### Exercise objective
All the data must come back unchanged, except that pictures are left out.

═════ Records ═════

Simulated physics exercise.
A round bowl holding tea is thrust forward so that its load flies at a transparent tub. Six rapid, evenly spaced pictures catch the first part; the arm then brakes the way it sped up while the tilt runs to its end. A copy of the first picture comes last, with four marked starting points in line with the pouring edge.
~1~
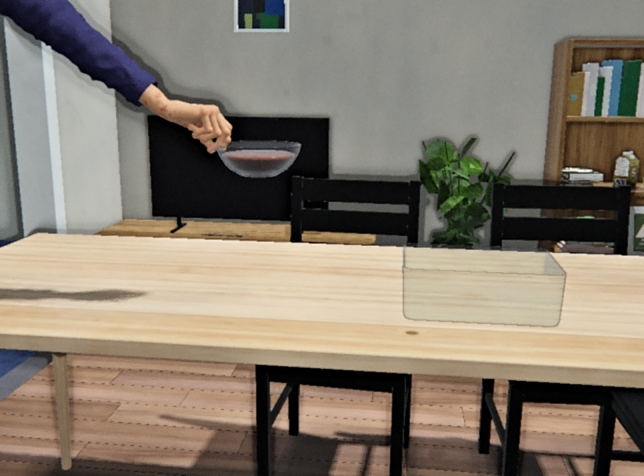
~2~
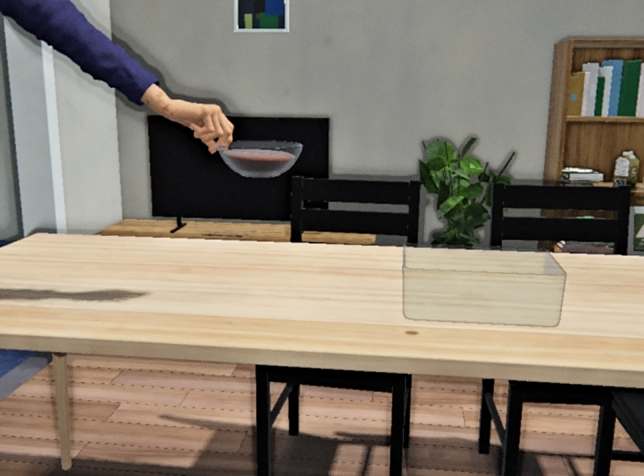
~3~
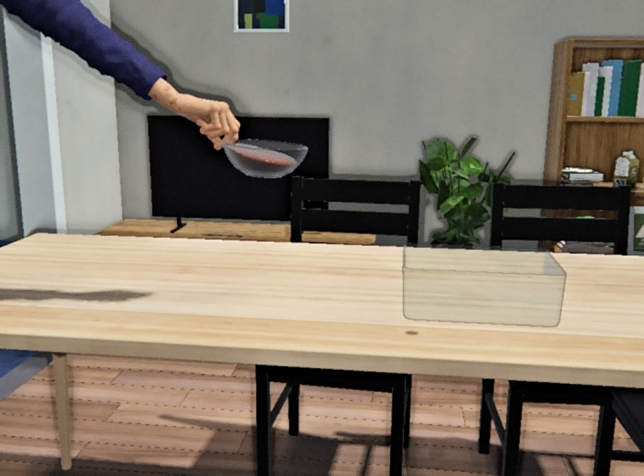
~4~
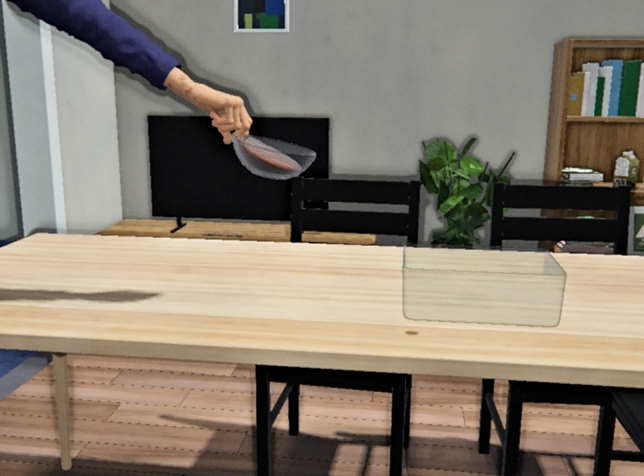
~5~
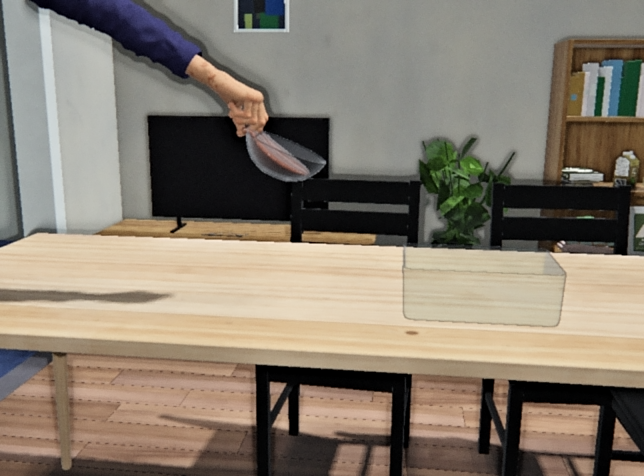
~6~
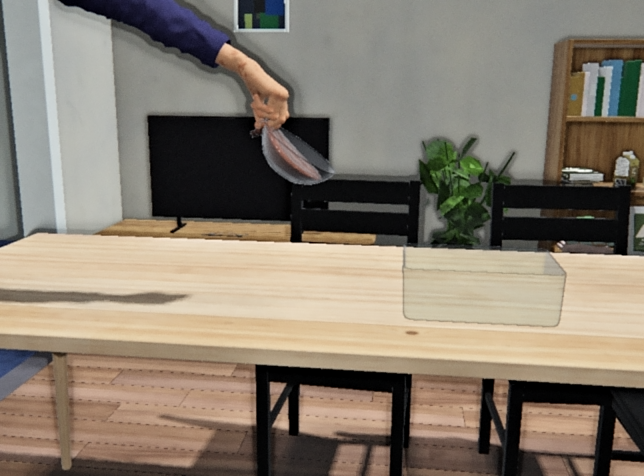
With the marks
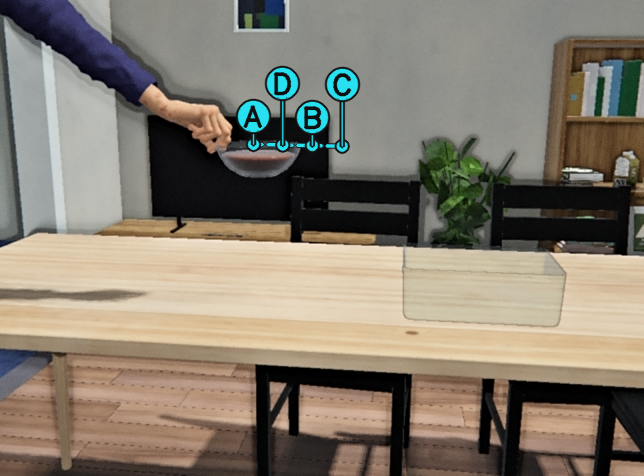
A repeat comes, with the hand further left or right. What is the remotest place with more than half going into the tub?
It is D.
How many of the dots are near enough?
Three of the four.
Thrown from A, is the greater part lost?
Yes, that goes wrong.
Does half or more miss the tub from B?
No.
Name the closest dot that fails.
That would be A.
In cyan, A at (253, 144); B at (312, 145); C at (342, 146); D at (282, 145).
With A, about 14 % lands in the tub, 81 % falls short and 5 % goes beside or beyond.
With B, about 73 % lands in the tub, 8 % falls short and 19 % goes beside or beyond.
With C, about 66 % lands in the tub, 7 % falls short and 26 % goes beside or beyond.
With D, about 78 % lands in the tub, 9 % falls short and 13 % goes beside or beyond.
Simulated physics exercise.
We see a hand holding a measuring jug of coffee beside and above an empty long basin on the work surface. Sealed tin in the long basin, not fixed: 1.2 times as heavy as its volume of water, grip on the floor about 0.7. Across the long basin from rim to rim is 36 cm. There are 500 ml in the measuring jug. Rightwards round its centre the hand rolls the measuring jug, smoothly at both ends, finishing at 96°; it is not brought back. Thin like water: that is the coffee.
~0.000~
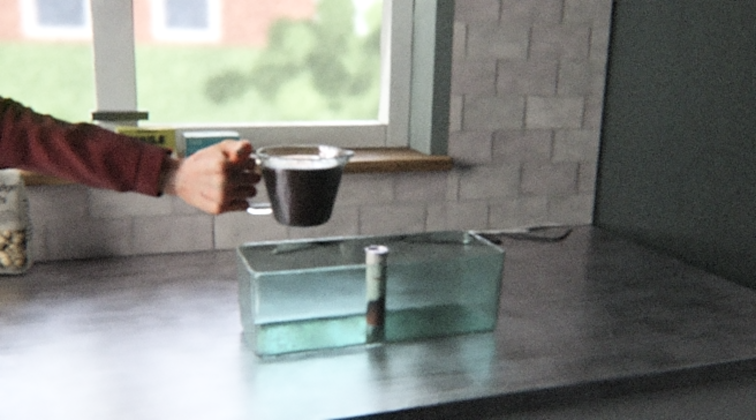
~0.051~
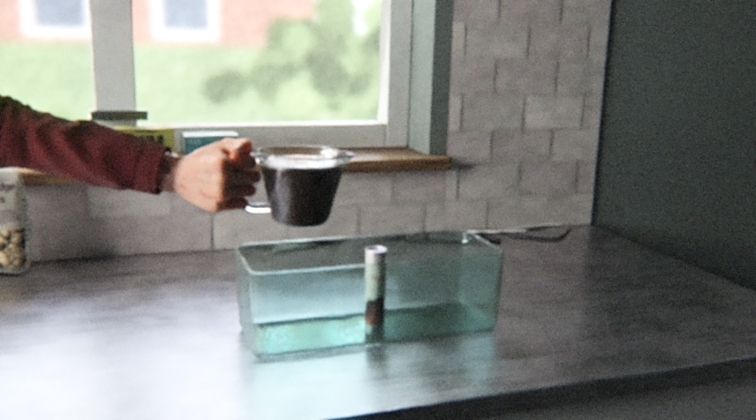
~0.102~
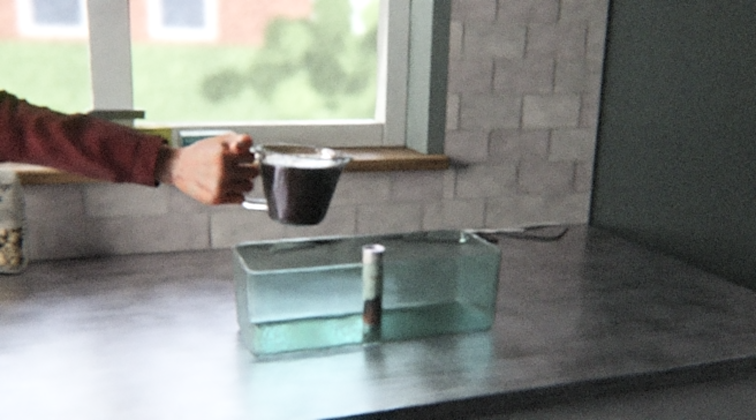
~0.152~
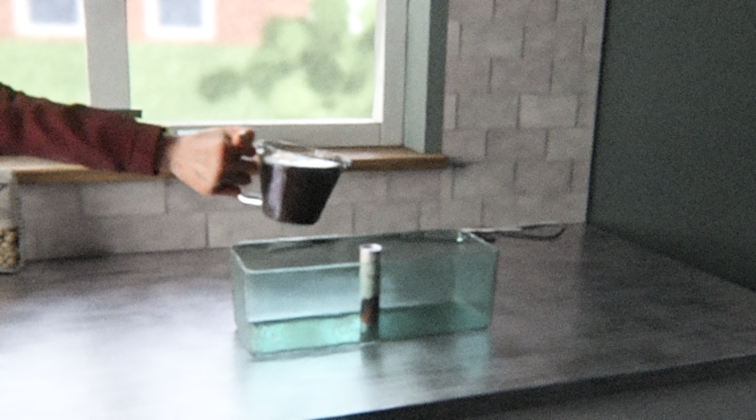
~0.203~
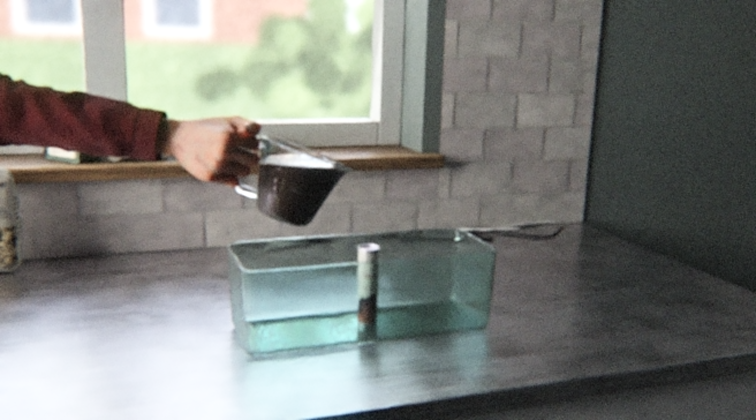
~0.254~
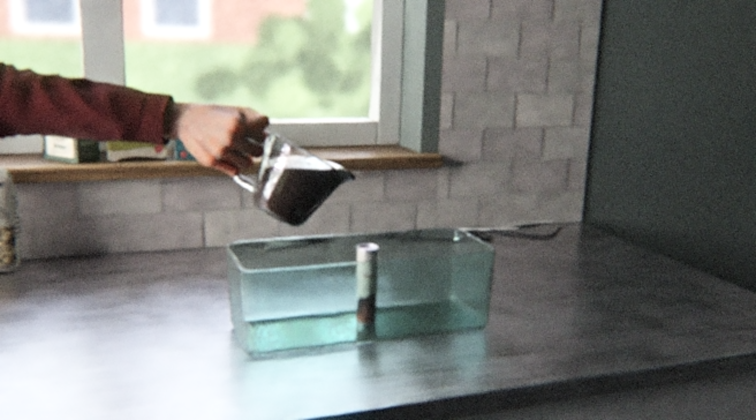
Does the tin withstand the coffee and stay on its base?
I'd say it will come down.
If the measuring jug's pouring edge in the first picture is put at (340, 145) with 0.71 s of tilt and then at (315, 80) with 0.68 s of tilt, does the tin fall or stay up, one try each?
Run one: It does not tip. Run two: It tumbles.
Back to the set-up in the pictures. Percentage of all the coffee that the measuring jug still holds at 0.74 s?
Close to 6 percent of the total.
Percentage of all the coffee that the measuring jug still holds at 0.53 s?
Roughly 42 per cent.
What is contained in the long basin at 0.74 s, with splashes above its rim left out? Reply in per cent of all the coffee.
Roughly 90 per cent.
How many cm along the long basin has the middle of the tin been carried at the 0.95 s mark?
Reading: Roughly 6 cm.
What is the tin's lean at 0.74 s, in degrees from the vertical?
I'd say it is close to 5 degrees off upright.
Then, 0.53 s in, the tilt is 85° and 42 per cent is still to pour; the tin stands where it began.
Then, 0.74 s in, the tilt is 96° and 6 per cent is still to pour; the tin leans 7°.
Then, 0.95 s in, the tilt is 96° and 0 per cent is still to pour; the tin lies on its side.
Then, 1.18 s in, the tilt is 96° and 0 per cent is still to pour; the tin lies on its side.
Finally, the tin lies on its side.
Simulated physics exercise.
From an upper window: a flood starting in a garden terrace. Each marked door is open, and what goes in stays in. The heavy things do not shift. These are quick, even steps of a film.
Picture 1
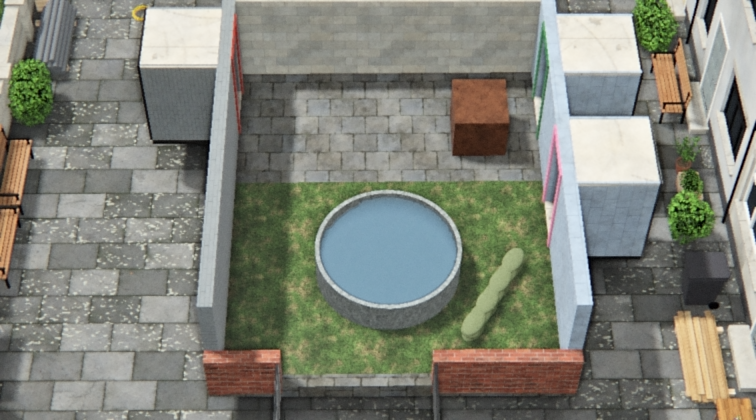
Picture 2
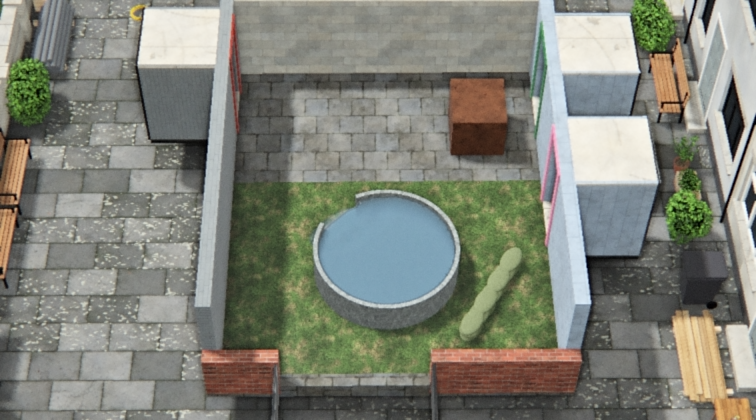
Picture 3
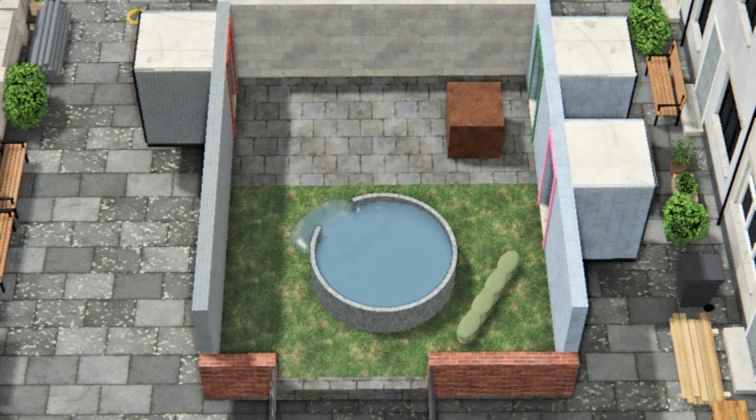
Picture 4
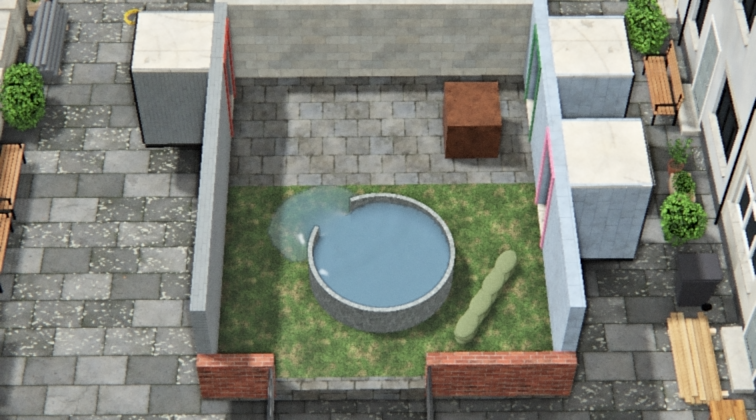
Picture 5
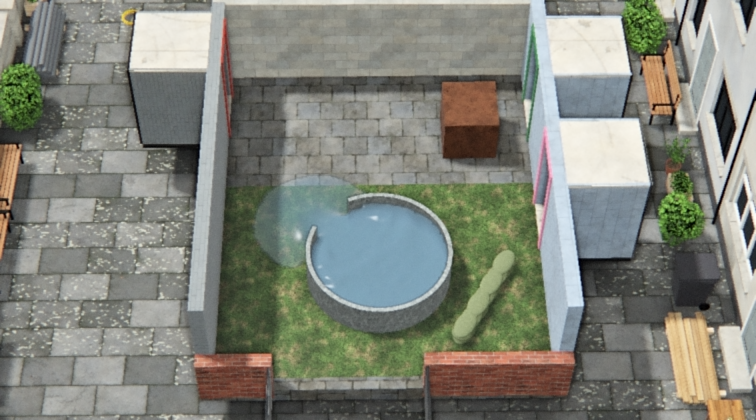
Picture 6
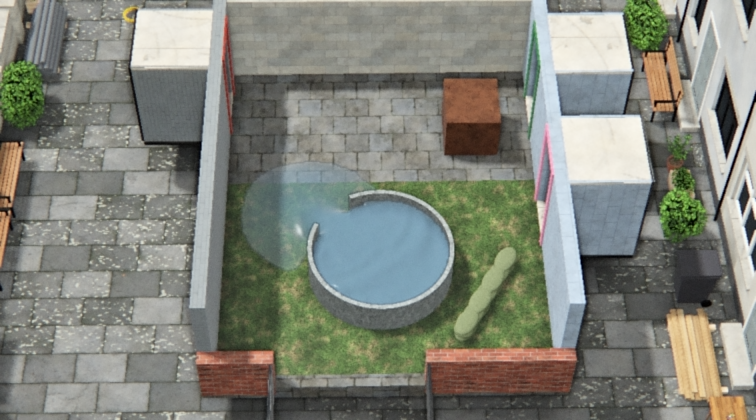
In a walled garden terrace, water pours from a gap in the round pool's far side and spreads left over the grass.
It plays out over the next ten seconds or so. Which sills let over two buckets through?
The green door admits no more than that; the pink door admits no more than that; the red door lets in a lot.
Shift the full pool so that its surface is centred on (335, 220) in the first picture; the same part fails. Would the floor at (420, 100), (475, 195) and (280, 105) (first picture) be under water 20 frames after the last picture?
In that order: Covered, no water, flooded.
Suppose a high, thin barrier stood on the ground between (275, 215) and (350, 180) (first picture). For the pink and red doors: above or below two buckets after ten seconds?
My reading: Pink door is under; red door is under.
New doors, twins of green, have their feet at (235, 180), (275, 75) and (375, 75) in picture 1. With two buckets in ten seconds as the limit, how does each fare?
In turn: Takes more, goes over, keeps below it.
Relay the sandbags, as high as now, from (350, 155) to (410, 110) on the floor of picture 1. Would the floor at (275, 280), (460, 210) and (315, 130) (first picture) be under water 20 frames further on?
In turn: Awash, not flooded, under water.
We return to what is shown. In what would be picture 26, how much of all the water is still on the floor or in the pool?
Some 100 per cent.
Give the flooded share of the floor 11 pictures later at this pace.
About 35 per cent.
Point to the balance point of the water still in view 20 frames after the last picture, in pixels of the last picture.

═════

### Exercise output
Simulated physics exercise.
A round bowl holding tea is thrust forward so that its load flies at a transparent tub. Six rapid, evenly spaced pictures catch the first part; the arm then brakes the way it sped up while the tilt runs to its end. A copy of the first picture comes last, with four marked starting points in line with the pouring edge.
~1~
~2~
~3~
~4~
~5~
~6~
With the marks
A repeat comes, with the hand further left or right. What is the remotest place with more than half going into the tub?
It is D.
How many of the dots are near enough?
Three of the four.
Thrown from A, is the greater part lost?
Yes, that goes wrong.
Does half or more miss the tub from B?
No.
Name the closest dot that fails.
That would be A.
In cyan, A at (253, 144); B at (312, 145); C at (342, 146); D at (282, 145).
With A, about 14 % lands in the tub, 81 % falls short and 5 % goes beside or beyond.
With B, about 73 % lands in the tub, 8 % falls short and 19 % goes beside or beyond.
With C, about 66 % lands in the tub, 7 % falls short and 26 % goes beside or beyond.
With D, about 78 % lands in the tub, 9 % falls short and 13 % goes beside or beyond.
Simulated physics exercise.
We see a hand holding a measuring jug of coffee beside and above an empty long basin on the work surface. Sealed tin in the long basin, not fixed: 1.2 times as heavy as its volume of water, grip on the floor about 0.7. Across the long basin from rim to rim is 36 cm. There are 500 ml in the measuring jug. Rightwards round its centre the hand rolls the measuring jug, smoothly at both ends, finishing at 96°; it is not brought back. Thin like water: that is the coffee.
~0.000~
~0.051~
~0.102~
~0.152~
~0.203~
~0.254~
Does the tin withstand the coffee and stay on its base?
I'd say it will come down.
If the measuring jug's pouring edge in the first picture is put at (340, 145) with 0.71 s of tilt and then at (315, 80) with 0.68 s of tilt, does the tin fall or stay up, one try each?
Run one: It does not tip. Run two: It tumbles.
Back to the set-up in the pictures. Percentage of all the coffee that the measuring jug still holds at 0.74 s?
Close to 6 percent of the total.
Percentage of all the coffee that the measuring jug still holds at 0.53 s?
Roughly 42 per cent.
What is contained in the long basin at 0.74 s, with splashes above its rim left out? Reply in per cent of all the coffee.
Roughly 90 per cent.
How many cm along the long basin has the middle of the tin been carried at the 0.95 s mark?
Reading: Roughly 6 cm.
What is the tin's lean at 0.74 s, in degrees from the vertical?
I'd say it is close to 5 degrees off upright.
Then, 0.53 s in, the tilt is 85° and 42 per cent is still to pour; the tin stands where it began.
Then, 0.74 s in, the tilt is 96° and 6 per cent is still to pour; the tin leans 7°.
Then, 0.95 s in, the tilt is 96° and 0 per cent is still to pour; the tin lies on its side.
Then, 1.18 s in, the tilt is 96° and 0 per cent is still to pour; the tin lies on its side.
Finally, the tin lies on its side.
Simulated physics exercise.
From an upper window: a flood starting in a garden terrace. Each marked door is open, and what goes in stays in. The heavy things do not shift. These are quick, even steps of a film.
Picture 1
Picture 2
Picture 3
Picture 4
Picture 5
Picture 6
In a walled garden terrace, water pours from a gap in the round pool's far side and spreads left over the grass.
It plays out over the next ten seconds or so. Which sills let over two buckets through?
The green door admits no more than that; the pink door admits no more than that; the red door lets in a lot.
Shift the full pool so that its surface is centred on (335, 220) in the first picture; the same part fails. Would the floor at (420, 100), (475, 195) and (280, 105) (first picture) be under water 20 frames after the last picture?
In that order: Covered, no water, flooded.
Suppose a high, thin barrier stood on the ground between (275, 215) and (350, 180) (first picture). For the pink and red doors: above or below two buckets after ten seconds?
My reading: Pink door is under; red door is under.
New doors, twins of green, have their feet at (235, 180), (275, 75) and (375, 75) in picture 1. With two buckets in ten seconds as the limit, how does each fare?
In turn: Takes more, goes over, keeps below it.
Relay the sandbags, as high as now, from (350, 155) to (410, 110) on the floor of picture 1. Would the floor at (275, 280), (460, 210) and (315, 130) (first picture) be under water 20 frames further on?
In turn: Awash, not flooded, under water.
We return to what is shown. In what would be picture 26, how much of all the water is still on the floor or in the pool?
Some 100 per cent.
Give the flooded share of the floor 11 pictures later at this pace.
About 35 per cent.
Point to the balance point of the water still in view 20 frames after the last picture, in pixels of the last picture.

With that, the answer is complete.